### PROBLEM
Emit an exact copy of the lines running from the start of the records to the line containing "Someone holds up", both included.

### DATA EXCERPTS
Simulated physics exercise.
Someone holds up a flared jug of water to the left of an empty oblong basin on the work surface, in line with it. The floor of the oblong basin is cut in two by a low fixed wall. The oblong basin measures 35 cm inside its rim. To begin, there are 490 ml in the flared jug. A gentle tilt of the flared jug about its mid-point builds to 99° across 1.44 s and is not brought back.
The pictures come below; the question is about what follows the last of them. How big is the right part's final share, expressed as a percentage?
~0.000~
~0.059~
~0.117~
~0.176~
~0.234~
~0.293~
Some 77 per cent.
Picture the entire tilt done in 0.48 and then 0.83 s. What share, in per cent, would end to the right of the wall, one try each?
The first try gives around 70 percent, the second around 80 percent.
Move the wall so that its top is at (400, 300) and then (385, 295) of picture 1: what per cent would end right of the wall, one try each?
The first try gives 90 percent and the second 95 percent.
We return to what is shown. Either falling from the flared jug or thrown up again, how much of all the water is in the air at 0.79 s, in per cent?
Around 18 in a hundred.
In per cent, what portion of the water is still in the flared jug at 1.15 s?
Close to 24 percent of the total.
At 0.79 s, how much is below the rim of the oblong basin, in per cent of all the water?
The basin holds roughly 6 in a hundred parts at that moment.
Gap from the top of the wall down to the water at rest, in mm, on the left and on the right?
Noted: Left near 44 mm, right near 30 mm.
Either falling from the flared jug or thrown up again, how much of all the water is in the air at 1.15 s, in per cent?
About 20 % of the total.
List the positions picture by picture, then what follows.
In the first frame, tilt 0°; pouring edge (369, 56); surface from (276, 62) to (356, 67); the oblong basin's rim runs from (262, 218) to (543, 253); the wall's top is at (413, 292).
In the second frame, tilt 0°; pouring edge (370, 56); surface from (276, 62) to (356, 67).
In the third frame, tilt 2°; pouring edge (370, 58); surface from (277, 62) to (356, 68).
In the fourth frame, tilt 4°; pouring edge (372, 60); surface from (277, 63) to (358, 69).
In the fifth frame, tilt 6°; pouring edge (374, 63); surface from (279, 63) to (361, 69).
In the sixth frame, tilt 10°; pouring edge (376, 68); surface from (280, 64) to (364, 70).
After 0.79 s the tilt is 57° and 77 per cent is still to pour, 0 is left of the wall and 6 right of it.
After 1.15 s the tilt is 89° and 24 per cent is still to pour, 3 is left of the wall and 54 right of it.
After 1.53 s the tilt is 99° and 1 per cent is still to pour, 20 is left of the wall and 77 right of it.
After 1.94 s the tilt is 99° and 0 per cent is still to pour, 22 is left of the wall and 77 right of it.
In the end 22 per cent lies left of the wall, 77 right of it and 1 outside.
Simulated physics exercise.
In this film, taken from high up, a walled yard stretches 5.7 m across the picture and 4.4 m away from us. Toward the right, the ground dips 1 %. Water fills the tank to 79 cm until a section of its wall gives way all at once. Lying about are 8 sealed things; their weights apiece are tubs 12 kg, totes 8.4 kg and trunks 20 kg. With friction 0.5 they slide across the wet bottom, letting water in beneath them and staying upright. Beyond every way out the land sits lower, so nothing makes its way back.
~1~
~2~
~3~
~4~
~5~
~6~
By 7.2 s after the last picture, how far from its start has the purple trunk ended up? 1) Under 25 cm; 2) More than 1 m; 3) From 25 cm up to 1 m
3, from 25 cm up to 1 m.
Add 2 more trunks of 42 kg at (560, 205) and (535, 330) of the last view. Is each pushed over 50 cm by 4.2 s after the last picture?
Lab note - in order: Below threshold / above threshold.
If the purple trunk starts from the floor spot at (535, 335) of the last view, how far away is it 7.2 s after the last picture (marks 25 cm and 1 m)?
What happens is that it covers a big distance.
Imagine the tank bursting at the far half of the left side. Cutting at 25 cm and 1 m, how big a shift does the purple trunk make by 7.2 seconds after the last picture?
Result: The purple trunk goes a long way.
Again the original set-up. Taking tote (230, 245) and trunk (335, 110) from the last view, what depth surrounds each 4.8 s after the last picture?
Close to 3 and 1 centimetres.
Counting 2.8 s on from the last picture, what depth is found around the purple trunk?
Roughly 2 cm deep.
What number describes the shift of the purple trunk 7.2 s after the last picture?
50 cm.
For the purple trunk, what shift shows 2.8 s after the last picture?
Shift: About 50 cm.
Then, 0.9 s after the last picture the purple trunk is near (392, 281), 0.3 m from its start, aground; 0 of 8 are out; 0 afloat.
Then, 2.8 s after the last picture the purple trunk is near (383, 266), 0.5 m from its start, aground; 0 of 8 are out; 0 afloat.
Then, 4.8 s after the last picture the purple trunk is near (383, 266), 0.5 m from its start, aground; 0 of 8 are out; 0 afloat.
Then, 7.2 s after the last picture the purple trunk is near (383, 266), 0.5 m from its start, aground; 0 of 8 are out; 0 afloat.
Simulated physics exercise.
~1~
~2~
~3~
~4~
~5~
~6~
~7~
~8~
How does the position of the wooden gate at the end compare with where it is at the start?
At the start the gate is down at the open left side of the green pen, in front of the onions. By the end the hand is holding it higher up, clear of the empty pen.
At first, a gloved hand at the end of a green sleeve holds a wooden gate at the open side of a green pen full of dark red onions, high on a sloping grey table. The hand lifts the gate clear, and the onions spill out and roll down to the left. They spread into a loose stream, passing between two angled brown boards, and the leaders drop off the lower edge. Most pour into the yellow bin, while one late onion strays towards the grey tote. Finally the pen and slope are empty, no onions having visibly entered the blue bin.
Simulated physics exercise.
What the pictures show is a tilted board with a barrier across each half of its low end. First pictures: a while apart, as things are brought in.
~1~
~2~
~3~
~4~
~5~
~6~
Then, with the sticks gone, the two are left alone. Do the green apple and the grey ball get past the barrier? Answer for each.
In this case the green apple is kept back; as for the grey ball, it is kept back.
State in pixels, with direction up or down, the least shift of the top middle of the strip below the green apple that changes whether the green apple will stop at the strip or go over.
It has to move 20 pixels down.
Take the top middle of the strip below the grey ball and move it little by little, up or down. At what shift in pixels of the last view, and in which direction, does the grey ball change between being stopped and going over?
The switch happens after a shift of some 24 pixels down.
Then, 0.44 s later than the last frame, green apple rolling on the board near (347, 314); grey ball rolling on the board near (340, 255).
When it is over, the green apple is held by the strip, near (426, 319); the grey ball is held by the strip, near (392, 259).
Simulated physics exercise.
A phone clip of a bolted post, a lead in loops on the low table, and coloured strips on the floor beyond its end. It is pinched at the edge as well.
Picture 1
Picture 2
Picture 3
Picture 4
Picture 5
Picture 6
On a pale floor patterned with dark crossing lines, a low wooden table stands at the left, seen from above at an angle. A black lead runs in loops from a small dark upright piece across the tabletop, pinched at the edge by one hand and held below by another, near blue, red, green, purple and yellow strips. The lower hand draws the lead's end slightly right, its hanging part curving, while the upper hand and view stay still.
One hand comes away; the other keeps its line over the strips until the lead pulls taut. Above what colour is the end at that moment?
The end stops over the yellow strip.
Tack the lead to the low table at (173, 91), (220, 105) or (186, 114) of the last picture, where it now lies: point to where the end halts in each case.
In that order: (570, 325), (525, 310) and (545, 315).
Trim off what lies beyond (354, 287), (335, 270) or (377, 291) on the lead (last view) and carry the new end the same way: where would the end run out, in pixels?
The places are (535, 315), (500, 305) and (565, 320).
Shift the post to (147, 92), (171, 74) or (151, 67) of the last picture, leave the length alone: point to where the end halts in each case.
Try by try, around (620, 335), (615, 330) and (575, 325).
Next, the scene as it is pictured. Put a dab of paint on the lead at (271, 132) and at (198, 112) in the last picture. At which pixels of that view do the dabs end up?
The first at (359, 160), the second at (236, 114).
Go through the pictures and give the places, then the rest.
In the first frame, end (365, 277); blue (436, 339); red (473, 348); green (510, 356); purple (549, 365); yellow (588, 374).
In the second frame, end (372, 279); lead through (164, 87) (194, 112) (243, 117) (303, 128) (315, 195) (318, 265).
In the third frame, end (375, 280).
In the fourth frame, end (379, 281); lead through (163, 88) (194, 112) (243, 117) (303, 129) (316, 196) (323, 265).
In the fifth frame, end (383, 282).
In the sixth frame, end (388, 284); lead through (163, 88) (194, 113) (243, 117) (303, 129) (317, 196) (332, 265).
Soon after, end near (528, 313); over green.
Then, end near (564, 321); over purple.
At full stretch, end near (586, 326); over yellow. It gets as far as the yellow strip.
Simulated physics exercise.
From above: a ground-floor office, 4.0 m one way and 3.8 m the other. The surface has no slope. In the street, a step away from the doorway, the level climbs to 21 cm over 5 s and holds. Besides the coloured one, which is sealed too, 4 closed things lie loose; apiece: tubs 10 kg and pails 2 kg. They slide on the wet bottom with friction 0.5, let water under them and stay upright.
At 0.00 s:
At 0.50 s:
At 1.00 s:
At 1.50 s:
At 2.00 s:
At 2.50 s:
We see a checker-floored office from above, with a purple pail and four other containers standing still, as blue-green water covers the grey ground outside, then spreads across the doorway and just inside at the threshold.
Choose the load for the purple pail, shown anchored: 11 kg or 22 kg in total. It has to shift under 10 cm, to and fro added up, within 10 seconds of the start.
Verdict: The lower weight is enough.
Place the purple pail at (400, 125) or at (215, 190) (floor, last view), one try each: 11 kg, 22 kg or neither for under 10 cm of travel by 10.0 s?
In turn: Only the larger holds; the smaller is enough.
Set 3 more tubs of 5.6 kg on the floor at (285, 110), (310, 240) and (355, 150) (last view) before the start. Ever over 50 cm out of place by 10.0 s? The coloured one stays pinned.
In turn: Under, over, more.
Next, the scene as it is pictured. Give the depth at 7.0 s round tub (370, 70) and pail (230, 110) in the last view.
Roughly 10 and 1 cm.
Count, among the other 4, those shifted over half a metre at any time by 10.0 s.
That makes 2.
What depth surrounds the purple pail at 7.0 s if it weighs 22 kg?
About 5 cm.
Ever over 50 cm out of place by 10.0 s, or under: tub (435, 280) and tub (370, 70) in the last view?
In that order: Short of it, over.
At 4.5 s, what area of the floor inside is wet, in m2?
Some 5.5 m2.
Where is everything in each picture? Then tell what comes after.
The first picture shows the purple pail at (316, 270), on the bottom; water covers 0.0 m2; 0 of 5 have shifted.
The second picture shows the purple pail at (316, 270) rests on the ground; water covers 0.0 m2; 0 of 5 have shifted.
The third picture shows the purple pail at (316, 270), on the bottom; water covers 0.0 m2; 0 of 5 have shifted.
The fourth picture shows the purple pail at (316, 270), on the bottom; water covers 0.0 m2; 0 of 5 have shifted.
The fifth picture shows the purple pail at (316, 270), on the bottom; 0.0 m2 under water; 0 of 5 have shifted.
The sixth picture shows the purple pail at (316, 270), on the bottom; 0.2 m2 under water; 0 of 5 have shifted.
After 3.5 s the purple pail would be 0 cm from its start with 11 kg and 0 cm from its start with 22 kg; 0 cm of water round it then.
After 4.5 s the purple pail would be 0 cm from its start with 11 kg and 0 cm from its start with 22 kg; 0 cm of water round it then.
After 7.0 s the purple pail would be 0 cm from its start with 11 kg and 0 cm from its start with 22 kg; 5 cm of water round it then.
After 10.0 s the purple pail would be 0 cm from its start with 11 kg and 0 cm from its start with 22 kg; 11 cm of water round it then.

### TASK RESULT
Simulated physics exercise.
Someone holds up a flared jug of water to the left of an empty oblong basin on the work surface, in line with it. The floor of the oblong basin is cut in two by a low fixed wall. The oblong basin measures 35 cm inside its rim. To begin, there are 490 ml in the flared jug. A gentle tilt of the flared jug about its mid-point builds to 99° across 1.44 s and is not brought back.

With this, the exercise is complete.